• Information shown:
------------------------------

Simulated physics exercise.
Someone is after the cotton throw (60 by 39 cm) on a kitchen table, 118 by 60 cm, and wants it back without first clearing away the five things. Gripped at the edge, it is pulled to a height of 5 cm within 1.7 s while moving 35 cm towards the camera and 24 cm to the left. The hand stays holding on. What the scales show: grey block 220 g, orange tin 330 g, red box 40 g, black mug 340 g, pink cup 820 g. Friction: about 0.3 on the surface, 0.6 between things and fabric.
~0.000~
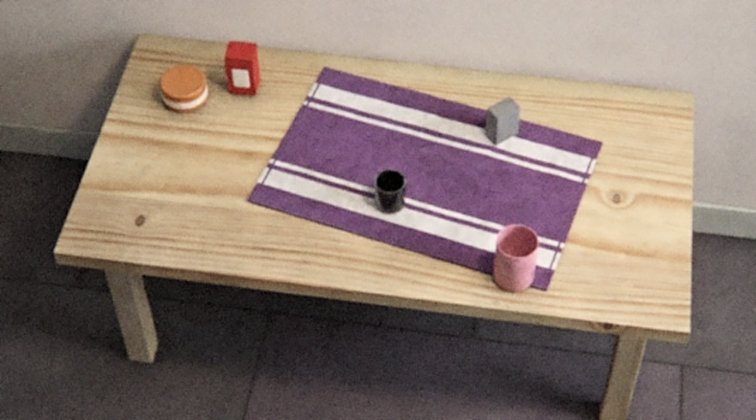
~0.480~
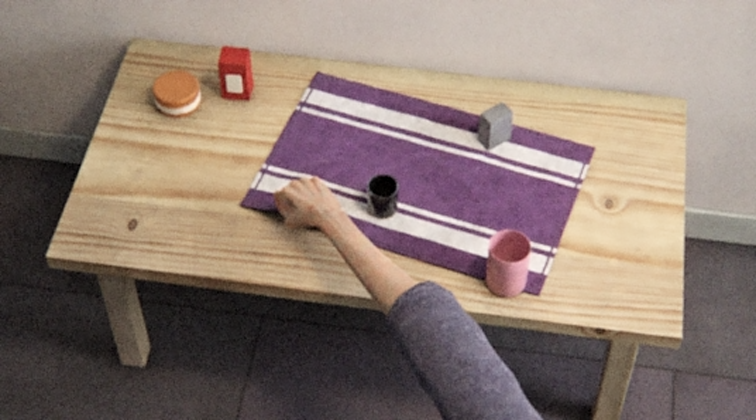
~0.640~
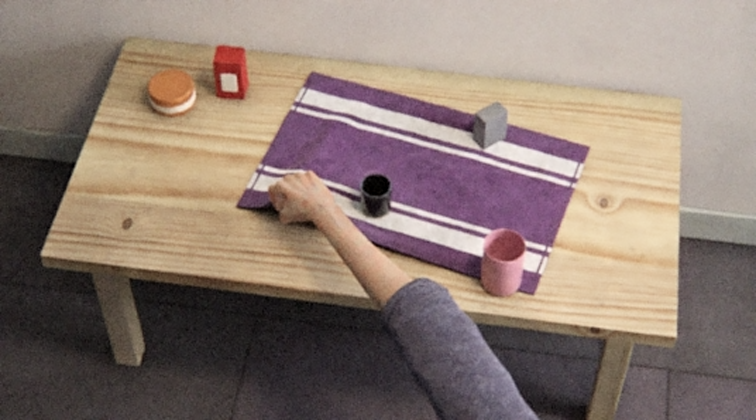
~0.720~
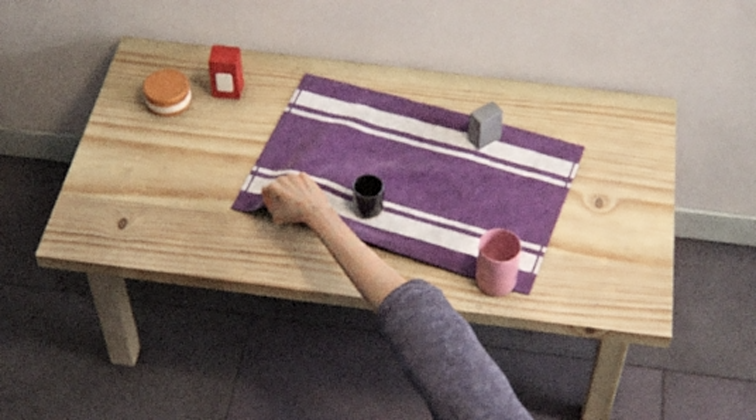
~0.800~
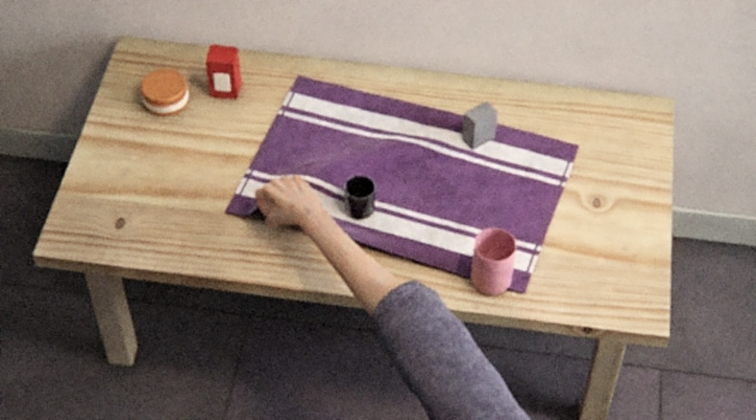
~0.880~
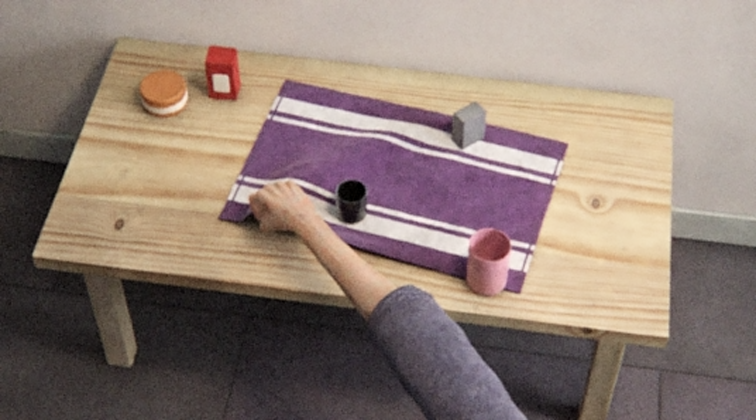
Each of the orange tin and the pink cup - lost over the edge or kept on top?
Orange tin: Kept on top; pink cup: Lost over the edge.
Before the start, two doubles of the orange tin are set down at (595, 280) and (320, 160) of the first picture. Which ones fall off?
Result, in order: On top at the end; off the top at the end.
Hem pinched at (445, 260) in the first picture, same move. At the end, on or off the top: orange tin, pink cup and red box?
Orange tin is left on top, pink cup is lost, red box is left on top.
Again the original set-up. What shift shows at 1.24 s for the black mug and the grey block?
About: Black mug 15 cm, grey block 15 cm.
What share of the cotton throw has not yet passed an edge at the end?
About 30 per cent.
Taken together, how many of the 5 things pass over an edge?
My count is 2.
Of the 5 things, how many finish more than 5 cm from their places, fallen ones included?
Tally: 3.
At 1.2 s, 100 % of the cotton throw is still over the top; pink cup 7 cm off its start, grey block 15 cm off its start, black mug 13 cm off its start.
At 1.6 s, 90 % of the cotton throw is still over the top; pink cup 16 cm off its start, grey block 31 cm off its start, black mug 27 cm off its start.
At 2.0 s, 70 % of the cotton throw is still over the top; pink cup 27 cm off its start at (350, 267), grey block 46 cm off its start at (249, 151), black mug 40 cm off its start at (185, 290).
At 2.3 s, 40 % of the cotton throw is still over the top; pink cup over the edge, grey block 58 cm off its start, black mug over the edge.
At 3.9 s, 30 % of the cotton throw is still over the top; pink cup over the edge, orange tin 0 cm off its start at (162, 86), grey block 64 cm off its start at (180, 225), black mug over the edge.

------------------------------

• The task:
Without the images, write out each line of the data verbatim.

• Exercise answer:
Simulated physics exercise.
Someone is after the cotton throw (60 by 39 cm) on a kitchen table, 118 by 60 cm, and wants it back without first clearing away the five things. Gripped at the edge, it is pulled to a height of 5 cm within 1.7 s while moving 35 cm towards the camera and 24 cm to the left. The hand stays holding on. What the scales show: grey block 220 g, orange tin 330 g, red box 40 g, black mug 340 g, pink cup 820 g. Friction: about 0.3 on the surface, 0.6 between things and fabric.
~0.000~
~0.480~
~0.640~
~0.720~
~0.800~
~0.880~
Each of the orange tin and the pink cup - lost over the edge or kept on top?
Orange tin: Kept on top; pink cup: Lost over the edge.
Before the start, two doubles of the orange tin are set down at (595, 280) and (320, 160) of the first picture. Which ones fall off?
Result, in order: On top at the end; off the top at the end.
Hem pinched at (445, 260) in the first picture, same move. At the end, on or off the top: orange tin, pink cup and red box?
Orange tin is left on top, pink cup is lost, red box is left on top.
Again the original set-up. What shift shows at 1.24 s for the black mug and the grey block?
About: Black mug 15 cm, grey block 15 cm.
What share of the cotton throw has not yet passed an edge at the end?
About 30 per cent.
Taken together, how many of the 5 things pass over an edge?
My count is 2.
Of the 5 things, how many finish more than 5 cm from their places, fallen ones included?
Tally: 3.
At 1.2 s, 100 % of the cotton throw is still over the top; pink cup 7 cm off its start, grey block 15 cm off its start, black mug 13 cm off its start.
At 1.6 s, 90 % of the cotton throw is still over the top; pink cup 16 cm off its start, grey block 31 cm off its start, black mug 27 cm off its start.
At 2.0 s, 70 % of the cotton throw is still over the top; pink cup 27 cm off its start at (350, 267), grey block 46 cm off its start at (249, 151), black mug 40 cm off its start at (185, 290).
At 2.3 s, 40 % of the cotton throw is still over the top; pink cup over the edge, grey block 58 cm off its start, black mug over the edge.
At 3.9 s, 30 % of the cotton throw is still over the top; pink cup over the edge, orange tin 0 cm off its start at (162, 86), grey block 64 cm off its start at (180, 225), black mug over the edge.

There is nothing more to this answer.